Gather the lines below that include the string "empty", copying each in full.

# # #

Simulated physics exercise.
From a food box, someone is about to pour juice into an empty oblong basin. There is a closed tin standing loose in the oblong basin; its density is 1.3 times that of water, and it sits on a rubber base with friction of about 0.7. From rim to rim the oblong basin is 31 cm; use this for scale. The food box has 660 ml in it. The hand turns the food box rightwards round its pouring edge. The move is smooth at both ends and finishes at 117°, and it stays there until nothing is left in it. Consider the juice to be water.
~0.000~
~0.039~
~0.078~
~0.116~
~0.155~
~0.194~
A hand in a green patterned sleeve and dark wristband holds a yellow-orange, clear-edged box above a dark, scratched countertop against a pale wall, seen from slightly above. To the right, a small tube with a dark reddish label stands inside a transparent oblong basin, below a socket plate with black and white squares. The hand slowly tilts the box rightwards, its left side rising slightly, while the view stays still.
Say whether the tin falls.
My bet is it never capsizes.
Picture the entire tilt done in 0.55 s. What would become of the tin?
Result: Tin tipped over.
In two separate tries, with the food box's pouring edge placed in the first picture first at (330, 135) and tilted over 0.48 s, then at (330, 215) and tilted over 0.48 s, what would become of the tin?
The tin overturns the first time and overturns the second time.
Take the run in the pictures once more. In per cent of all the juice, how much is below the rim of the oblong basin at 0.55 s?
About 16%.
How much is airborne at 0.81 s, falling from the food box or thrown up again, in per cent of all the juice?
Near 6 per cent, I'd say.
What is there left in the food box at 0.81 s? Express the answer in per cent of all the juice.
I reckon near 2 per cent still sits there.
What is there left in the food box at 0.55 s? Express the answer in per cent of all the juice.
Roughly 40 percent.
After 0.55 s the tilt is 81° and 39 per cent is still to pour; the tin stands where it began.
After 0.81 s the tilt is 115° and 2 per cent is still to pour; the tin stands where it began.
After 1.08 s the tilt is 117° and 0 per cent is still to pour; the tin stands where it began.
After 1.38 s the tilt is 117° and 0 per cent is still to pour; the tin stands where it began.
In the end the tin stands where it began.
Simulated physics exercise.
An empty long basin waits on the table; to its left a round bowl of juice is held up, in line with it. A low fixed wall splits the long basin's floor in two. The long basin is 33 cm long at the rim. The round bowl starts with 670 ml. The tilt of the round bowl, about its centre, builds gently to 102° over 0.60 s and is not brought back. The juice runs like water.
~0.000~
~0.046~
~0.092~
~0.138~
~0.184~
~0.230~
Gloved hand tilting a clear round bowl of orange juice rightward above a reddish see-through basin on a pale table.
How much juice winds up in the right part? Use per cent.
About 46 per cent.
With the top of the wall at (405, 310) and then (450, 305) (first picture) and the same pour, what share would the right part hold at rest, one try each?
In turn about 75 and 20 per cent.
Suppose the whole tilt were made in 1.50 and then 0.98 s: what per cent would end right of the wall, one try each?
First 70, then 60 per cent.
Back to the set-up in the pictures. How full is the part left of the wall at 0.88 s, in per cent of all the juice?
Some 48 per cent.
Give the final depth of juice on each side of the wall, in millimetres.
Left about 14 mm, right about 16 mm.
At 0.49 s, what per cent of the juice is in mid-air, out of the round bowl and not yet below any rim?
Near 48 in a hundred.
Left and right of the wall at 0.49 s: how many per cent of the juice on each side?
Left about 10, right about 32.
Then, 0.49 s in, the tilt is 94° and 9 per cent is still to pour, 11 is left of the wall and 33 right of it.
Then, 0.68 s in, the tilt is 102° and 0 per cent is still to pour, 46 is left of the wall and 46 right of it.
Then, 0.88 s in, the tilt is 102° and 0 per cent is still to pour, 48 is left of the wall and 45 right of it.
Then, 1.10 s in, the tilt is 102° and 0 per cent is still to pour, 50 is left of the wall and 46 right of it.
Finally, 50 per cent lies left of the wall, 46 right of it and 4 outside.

# # #

Response:
From a food box, someone is about to pour juice into an empty oblong basin. There is a closed tin standing loose in the oblong basin; its density is 1.3 times that of water, and it sits on a rubber base with friction of about 0.7. From rim to rim the oblong basin is 31 cm; use this for scale. The food box has 660 ml in it. The hand turns the food box rightwards round its pouring edge. The move is smooth at both ends and finishes at 117°, and it stays there until nothing is left in it. Consider the juice to be water.
An empty long basin waits on the table; to its left a round bowl of juice is held up, in line with it. A low fixed wall splits the long basin's floor in two. The long basin is 33 cm long at the rim. The round bowl starts with 670 ml. The tilt of the round bowl, about its centre, builds gently to 102° over 0.60 s and is not brought back. The juice runs like water.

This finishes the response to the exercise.